* **WHAT YOU SHOULD DO**
Copy down every line where the string "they" shows up.

—————

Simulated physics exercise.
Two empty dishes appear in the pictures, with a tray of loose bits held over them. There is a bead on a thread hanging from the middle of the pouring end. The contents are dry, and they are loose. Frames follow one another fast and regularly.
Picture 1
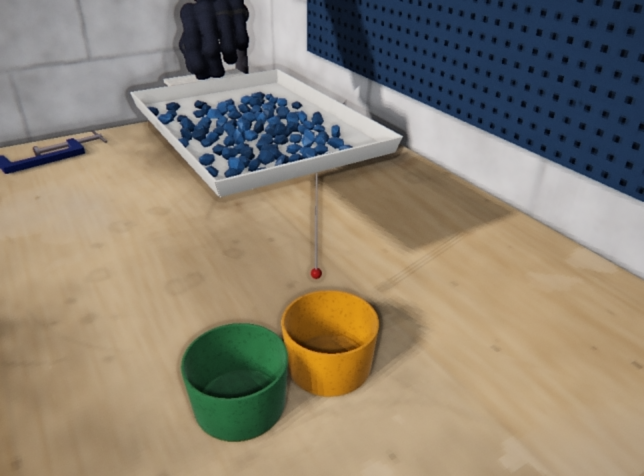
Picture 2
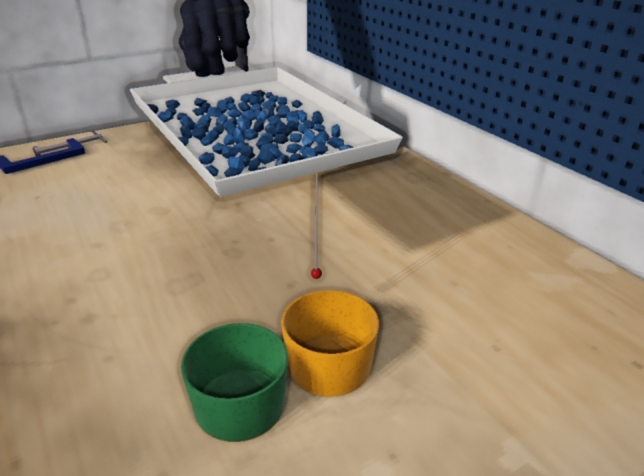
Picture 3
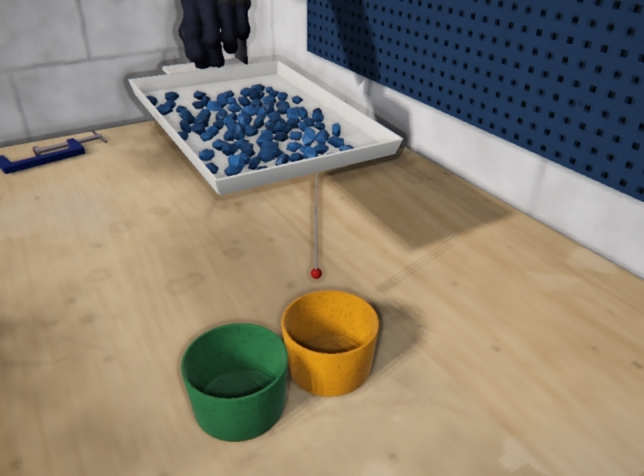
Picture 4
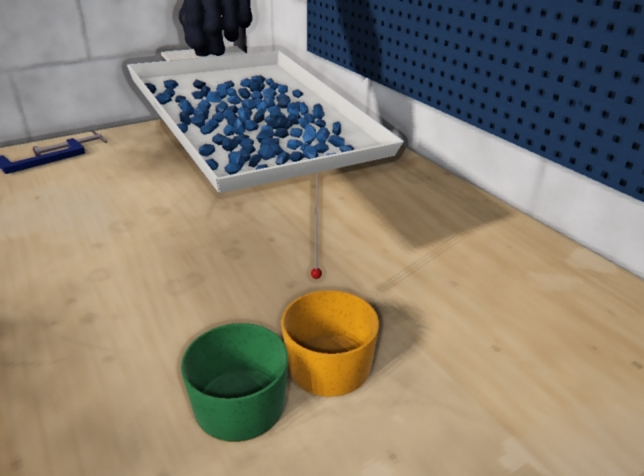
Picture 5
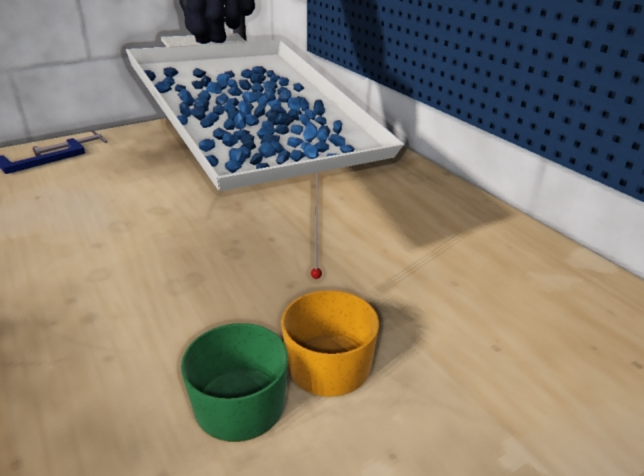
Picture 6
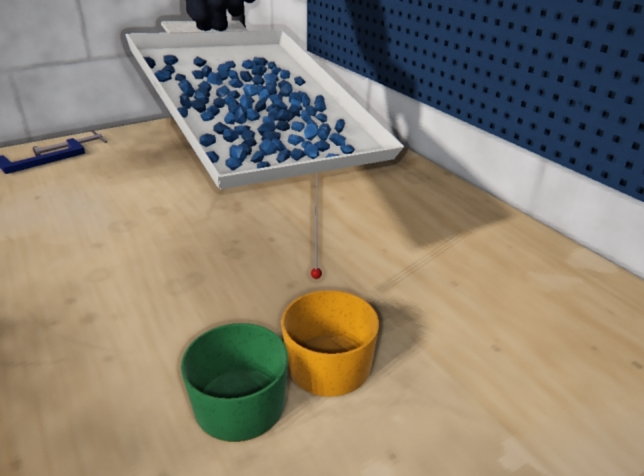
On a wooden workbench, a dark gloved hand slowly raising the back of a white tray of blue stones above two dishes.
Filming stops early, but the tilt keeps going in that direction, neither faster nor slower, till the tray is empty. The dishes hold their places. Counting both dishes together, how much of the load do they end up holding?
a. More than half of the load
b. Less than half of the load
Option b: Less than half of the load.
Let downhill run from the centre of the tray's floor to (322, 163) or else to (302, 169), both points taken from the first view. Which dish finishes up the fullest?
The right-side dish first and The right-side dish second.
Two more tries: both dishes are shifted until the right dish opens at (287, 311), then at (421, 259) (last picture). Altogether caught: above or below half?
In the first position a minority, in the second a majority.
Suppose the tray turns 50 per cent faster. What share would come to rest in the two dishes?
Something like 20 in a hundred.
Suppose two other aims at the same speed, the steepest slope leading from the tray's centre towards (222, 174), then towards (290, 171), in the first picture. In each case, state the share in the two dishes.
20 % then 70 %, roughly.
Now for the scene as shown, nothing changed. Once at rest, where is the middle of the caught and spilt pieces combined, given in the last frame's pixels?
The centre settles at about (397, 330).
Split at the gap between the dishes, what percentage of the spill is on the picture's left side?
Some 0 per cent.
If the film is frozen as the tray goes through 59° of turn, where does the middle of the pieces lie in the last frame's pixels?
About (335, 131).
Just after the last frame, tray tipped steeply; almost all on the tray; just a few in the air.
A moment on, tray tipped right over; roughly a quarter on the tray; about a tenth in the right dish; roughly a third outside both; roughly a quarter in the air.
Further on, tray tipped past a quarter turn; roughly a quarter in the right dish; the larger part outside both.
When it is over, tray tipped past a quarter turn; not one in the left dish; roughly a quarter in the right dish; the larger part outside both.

—————

* **FINISHED EXERCISE**
Two empty dishes appear in the pictures, with a tray of loose bits held over them. There is a bead on a thread hanging from the middle of the pouring end. The contents are dry, and they are loose. Frames follow one another fast and regularly.
Filming stops early, but the tilt keeps going in that direction, neither faster nor slower, till the tray is empty. The dishes hold their places. Counting both dishes together, how much of the load do they end up holding?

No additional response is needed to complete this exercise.